Leave out the pictures and repeat the rest of the material exactly.
# # # # #
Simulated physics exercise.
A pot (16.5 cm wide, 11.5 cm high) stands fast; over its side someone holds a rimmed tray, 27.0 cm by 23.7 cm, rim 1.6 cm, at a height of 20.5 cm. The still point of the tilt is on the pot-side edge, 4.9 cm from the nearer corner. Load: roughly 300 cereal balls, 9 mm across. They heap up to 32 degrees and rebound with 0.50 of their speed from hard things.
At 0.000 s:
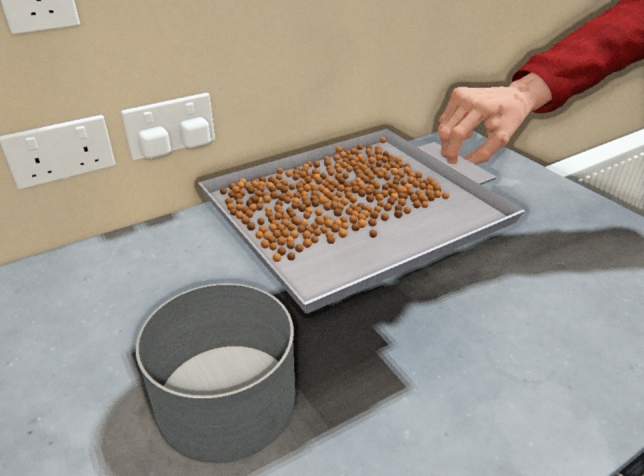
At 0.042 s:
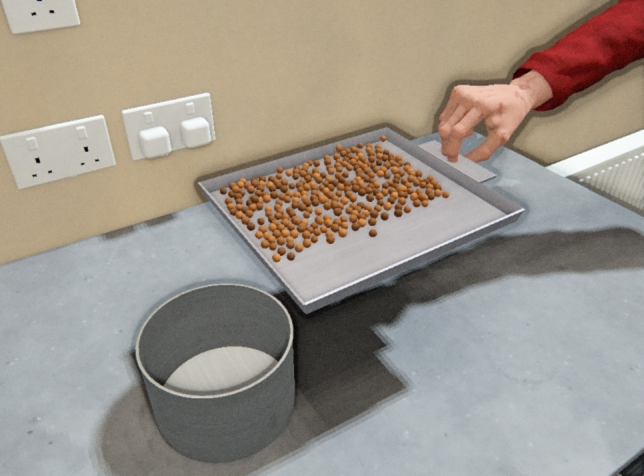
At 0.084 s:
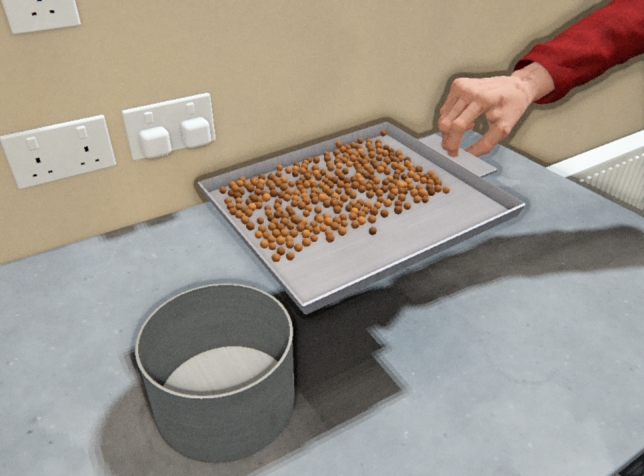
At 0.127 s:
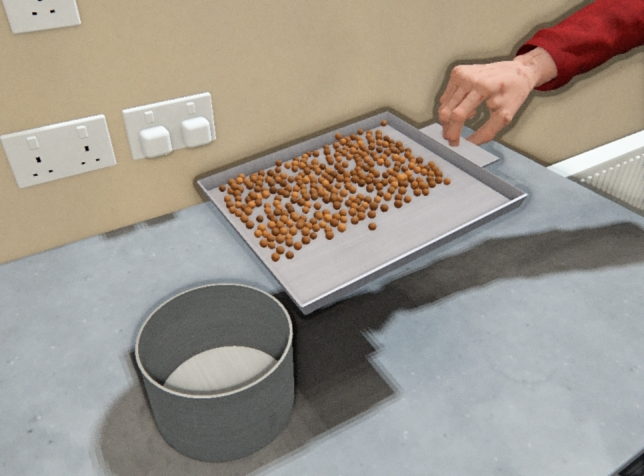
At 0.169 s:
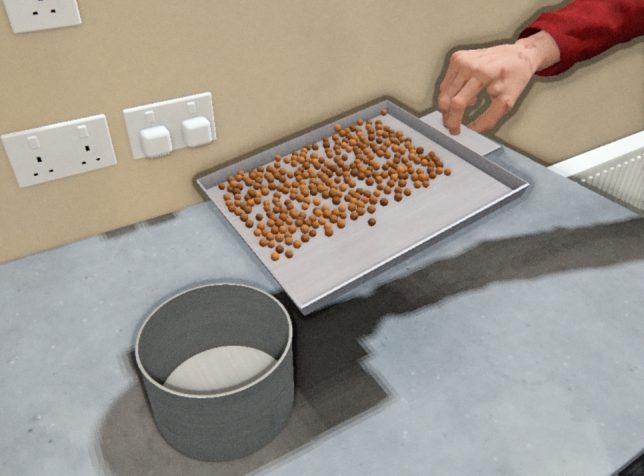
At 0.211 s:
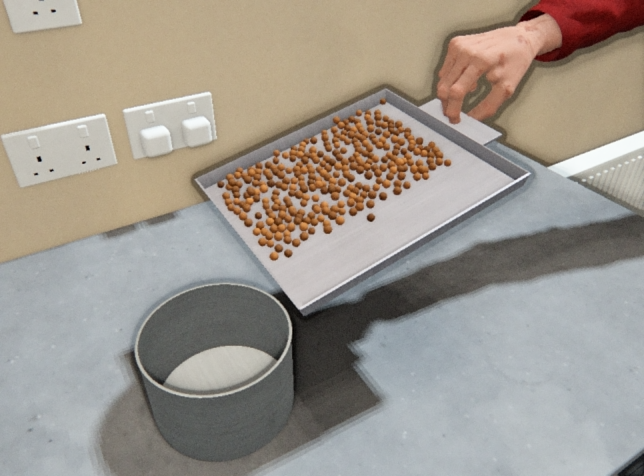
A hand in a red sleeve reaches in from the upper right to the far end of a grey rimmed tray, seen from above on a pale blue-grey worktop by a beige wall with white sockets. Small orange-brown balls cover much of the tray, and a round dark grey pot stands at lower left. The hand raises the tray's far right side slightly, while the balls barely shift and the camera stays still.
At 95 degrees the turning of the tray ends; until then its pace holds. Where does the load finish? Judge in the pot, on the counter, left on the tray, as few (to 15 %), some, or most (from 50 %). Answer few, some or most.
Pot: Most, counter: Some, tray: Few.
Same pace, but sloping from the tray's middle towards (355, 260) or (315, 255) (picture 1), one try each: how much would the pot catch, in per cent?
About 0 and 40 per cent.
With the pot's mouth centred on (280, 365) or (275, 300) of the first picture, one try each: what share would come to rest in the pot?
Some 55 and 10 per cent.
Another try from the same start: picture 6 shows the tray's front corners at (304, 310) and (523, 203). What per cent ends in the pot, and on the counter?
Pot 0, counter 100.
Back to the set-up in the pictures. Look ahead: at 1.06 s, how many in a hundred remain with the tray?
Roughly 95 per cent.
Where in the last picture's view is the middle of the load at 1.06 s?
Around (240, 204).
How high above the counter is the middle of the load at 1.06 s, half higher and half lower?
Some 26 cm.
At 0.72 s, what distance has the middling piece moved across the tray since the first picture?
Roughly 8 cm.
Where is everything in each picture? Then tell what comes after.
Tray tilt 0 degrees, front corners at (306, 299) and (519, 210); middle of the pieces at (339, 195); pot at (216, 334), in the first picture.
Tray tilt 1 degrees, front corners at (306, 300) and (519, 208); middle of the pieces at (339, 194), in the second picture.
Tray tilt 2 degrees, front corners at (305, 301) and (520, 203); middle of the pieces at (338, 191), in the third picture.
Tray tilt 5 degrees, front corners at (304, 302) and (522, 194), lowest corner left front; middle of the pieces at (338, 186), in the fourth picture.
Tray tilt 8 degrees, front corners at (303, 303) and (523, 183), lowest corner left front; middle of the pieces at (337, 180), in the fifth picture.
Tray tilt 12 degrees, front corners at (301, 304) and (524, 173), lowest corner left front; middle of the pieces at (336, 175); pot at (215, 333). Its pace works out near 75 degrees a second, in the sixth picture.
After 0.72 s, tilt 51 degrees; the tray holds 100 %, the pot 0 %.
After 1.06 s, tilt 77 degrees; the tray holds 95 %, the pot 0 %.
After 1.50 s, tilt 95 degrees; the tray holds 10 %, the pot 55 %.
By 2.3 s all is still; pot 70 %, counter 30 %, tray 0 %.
# # # # #
▶ _Output below_:
Simulated physics exercise.
A pot (16.5 cm wide, 11.5 cm high) stands fast; over its side someone holds a rimmed tray, 27.0 cm by 23.7 cm, rim 1.6 cm, at a height of 20.5 cm. The still point of the tilt is on the pot-side edge, 4.9 cm from the nearer corner. Load: roughly 300 cereal balls, 9 mm across. They heap up to 32 degrees and rebound with 0.50 of their speed from hard things.
At 0.000 s:
At 0.042 s:
At 0.084 s:
At 0.127 s:
At 0.169 s:
At 0.211 s:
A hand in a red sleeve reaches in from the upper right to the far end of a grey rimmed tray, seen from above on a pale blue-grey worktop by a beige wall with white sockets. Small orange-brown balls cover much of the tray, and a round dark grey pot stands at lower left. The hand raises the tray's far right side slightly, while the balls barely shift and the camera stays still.
At 95 degrees the turning of the tray ends; until then its pace holds. Where does the load finish? Judge in the pot, on the counter, left on the tray, as few (to 15 %), some, or most (from 50 %). Answer few, some or most.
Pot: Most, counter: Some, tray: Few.
Same pace, but sloping from the tray's middle towards (355, 260) or (315, 255) (picture 1), one try each: how much would the pot catch, in per cent?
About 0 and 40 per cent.
With the pot's mouth centred on (280, 365) or (275, 300) of the first picture, one try each: what share would come to rest in the pot?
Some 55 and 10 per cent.
Another try from the same start: picture 6 shows the tray's front corners at (304, 310) and (523, 203). What per cent ends in the pot, and on the counter?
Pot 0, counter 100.
Back to the set-up in the pictures. Look ahead: at 1.06 s, how many in a hundred remain with the tray?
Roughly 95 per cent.
Where in the last picture's view is the middle of the load at 1.06 s?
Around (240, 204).
How high above the counter is the middle of the load at 1.06 s, half higher and half lower?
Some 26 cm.
At 0.72 s, what distance has the middling piece moved across the tray since the first picture?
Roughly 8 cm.
Where is everything in each picture? Then tell what comes after.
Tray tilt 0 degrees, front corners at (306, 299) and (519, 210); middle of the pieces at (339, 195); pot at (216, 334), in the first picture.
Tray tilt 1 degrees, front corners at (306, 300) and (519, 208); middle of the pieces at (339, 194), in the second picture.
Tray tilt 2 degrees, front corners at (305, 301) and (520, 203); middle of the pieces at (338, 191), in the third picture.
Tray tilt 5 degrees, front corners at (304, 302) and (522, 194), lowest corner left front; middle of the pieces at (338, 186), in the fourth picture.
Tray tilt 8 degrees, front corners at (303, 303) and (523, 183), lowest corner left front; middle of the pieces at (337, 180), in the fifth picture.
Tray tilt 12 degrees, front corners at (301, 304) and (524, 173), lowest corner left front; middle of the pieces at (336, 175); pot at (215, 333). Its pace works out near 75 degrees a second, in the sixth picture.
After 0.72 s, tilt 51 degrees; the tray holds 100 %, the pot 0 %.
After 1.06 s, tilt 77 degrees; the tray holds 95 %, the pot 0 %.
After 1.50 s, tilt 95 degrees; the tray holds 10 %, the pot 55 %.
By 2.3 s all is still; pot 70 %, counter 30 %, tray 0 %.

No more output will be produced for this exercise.